* Given task: Look through the material below for "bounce". Copy every line that contains it.

Part of a data file:
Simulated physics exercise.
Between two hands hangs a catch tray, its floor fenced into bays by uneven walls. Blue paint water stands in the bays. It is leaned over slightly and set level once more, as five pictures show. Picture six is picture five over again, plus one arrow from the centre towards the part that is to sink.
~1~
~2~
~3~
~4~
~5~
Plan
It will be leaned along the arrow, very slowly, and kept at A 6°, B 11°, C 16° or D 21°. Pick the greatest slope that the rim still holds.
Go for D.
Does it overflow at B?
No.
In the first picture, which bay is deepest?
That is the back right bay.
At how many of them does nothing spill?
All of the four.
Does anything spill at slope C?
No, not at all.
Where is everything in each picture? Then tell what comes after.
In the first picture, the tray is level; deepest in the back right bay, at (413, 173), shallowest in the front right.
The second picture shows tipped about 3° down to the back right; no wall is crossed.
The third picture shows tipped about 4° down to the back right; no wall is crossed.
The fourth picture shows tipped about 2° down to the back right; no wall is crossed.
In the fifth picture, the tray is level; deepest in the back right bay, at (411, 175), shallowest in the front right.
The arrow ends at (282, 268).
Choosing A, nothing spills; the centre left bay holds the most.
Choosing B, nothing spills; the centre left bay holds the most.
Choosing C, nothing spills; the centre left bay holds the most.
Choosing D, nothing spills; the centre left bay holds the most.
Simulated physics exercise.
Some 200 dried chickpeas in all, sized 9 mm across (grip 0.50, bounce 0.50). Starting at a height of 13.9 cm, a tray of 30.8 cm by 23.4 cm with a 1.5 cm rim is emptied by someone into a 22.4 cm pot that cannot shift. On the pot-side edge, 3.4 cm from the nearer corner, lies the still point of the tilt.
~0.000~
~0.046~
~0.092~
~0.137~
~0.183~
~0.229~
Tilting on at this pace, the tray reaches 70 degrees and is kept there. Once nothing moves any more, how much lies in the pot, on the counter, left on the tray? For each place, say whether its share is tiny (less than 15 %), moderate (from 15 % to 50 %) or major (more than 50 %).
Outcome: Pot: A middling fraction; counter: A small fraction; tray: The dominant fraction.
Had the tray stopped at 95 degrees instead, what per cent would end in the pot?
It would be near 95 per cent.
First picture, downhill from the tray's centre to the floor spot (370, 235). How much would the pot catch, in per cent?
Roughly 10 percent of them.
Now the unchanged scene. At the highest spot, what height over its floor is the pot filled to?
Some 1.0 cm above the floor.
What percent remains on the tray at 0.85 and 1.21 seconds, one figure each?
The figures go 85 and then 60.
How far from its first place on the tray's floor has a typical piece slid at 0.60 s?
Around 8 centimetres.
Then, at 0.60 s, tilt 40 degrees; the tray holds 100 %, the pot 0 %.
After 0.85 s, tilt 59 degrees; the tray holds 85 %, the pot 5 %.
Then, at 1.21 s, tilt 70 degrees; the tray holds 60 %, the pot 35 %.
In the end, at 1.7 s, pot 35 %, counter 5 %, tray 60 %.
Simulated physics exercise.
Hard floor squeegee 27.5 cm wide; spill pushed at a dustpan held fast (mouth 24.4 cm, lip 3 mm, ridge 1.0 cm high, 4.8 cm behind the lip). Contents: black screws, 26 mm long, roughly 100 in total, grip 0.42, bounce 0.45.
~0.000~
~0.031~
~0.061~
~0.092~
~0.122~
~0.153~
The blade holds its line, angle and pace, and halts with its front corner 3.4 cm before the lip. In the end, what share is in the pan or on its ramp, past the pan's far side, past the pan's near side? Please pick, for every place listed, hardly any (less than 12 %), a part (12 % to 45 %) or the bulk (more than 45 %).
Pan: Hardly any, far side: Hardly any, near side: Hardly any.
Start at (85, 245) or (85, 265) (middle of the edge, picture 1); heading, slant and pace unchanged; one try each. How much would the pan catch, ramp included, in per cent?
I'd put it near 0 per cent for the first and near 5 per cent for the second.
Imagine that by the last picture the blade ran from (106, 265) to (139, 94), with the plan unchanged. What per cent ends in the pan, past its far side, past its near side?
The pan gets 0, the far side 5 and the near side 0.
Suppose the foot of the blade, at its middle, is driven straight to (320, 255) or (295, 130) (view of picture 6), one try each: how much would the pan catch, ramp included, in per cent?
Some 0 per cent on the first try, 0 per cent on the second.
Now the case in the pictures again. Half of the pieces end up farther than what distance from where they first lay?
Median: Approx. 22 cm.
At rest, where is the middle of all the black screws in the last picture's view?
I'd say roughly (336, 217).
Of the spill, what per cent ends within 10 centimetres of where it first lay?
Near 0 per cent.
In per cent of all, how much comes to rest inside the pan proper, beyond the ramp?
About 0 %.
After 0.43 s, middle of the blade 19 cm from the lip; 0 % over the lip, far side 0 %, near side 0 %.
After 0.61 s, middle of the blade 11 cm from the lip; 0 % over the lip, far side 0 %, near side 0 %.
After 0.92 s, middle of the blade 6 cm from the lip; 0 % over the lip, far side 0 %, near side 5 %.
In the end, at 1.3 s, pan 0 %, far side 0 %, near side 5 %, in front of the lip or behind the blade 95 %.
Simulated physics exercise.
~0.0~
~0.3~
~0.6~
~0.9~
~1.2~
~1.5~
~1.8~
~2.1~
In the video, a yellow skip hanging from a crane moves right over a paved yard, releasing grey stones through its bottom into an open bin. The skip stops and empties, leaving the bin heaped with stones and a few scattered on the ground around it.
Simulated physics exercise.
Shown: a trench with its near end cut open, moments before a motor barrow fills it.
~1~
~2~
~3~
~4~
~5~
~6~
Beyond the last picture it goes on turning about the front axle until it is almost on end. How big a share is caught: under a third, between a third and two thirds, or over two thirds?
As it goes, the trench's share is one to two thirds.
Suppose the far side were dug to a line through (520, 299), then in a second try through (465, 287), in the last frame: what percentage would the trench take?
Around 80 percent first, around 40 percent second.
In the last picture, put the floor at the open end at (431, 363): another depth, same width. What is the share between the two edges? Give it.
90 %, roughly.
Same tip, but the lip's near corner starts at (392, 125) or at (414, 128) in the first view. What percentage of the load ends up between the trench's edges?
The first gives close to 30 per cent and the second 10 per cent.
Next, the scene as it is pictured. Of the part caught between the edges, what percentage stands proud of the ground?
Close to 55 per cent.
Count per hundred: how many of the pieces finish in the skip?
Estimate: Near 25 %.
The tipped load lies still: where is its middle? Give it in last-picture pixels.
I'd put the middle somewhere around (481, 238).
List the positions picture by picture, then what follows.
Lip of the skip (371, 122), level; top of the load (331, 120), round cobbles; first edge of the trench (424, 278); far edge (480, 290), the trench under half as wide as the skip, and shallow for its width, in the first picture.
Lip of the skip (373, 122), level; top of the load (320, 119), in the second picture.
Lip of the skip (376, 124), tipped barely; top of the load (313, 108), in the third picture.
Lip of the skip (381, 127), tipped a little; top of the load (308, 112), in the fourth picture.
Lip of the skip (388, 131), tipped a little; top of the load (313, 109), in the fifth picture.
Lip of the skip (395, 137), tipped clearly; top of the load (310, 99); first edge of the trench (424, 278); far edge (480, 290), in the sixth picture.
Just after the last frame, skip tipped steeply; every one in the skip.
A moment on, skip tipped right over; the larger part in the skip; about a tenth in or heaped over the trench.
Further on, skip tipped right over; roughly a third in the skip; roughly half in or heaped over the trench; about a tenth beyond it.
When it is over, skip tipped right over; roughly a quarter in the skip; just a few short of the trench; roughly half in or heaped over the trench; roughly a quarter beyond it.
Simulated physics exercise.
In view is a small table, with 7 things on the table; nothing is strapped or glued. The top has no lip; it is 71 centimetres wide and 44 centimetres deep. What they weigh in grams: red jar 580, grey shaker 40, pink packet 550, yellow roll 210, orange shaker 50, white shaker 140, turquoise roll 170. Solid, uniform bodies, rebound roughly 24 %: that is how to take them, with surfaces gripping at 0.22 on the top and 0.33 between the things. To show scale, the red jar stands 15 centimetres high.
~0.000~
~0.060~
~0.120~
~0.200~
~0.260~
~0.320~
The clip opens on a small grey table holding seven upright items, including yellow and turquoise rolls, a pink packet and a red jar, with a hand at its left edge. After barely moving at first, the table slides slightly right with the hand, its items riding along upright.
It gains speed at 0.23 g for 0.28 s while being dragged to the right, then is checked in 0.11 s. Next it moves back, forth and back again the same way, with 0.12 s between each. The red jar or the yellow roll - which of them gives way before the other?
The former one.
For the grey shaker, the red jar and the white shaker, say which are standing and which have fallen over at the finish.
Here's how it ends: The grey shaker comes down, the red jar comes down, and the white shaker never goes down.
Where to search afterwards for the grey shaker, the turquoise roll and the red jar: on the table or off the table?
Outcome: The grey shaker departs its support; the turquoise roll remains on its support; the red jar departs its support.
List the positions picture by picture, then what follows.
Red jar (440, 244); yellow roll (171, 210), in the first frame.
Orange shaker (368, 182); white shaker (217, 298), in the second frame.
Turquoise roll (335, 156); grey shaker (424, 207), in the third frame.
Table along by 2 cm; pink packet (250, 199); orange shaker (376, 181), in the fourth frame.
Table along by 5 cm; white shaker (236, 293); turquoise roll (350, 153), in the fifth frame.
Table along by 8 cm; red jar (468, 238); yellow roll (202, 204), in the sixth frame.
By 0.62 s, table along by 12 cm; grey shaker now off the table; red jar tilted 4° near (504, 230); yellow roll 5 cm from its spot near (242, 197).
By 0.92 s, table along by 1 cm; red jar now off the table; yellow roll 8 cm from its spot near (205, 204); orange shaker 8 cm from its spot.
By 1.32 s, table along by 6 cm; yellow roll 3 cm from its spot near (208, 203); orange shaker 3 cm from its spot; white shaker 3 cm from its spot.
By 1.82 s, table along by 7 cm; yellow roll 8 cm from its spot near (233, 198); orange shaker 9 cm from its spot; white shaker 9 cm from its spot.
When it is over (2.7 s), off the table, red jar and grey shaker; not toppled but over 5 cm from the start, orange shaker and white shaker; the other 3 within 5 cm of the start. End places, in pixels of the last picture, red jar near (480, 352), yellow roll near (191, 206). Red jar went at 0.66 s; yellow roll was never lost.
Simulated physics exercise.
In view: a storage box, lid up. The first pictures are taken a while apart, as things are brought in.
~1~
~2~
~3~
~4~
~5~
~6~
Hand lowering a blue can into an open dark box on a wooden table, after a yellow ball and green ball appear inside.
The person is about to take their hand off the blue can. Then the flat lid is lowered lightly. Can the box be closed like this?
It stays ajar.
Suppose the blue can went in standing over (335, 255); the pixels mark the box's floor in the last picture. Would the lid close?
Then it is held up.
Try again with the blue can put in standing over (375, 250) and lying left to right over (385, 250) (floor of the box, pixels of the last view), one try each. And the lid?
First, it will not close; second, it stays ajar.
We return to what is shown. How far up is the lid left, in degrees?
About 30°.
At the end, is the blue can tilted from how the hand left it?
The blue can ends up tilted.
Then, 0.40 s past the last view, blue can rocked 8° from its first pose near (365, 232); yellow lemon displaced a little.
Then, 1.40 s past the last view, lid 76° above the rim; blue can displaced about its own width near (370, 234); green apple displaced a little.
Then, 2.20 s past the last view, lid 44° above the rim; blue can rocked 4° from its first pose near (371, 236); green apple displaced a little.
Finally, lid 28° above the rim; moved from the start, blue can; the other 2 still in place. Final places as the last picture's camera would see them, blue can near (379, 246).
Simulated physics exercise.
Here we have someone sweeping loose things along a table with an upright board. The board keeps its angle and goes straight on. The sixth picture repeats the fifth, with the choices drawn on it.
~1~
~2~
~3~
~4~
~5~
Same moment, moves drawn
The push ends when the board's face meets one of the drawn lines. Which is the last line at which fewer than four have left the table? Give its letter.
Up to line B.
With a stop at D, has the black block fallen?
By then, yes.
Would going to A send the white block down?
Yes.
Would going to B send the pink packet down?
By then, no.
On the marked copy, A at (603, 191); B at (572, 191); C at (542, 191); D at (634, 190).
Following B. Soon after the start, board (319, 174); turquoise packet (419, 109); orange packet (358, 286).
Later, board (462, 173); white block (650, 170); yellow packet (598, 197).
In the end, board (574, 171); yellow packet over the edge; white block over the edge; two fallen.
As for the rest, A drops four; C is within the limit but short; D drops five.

* Exercise result:
Some 200 dried chickpeas in all, sized 9 mm across (grip 0.50, bounce 0.50). Starting at a height of 13.9 cm, a tray of 30.8 cm by 23.4 cm with a 1.5 cm rim is emptied by someone into a 22.4 cm pot that cannot shift. On the pot-side edge, 3.4 cm from the nearer corner, lies the still point of the tilt.
Hard floor squeegee 27.5 cm wide; spill pushed at a dustpan held fast (mouth 24.4 cm, lip 3 mm, ridge 1.0 cm high, 4.8 cm behind the lip). Contents: black screws, 26 mm long, roughly 100 in total, grip 0.42, bounce 0.45.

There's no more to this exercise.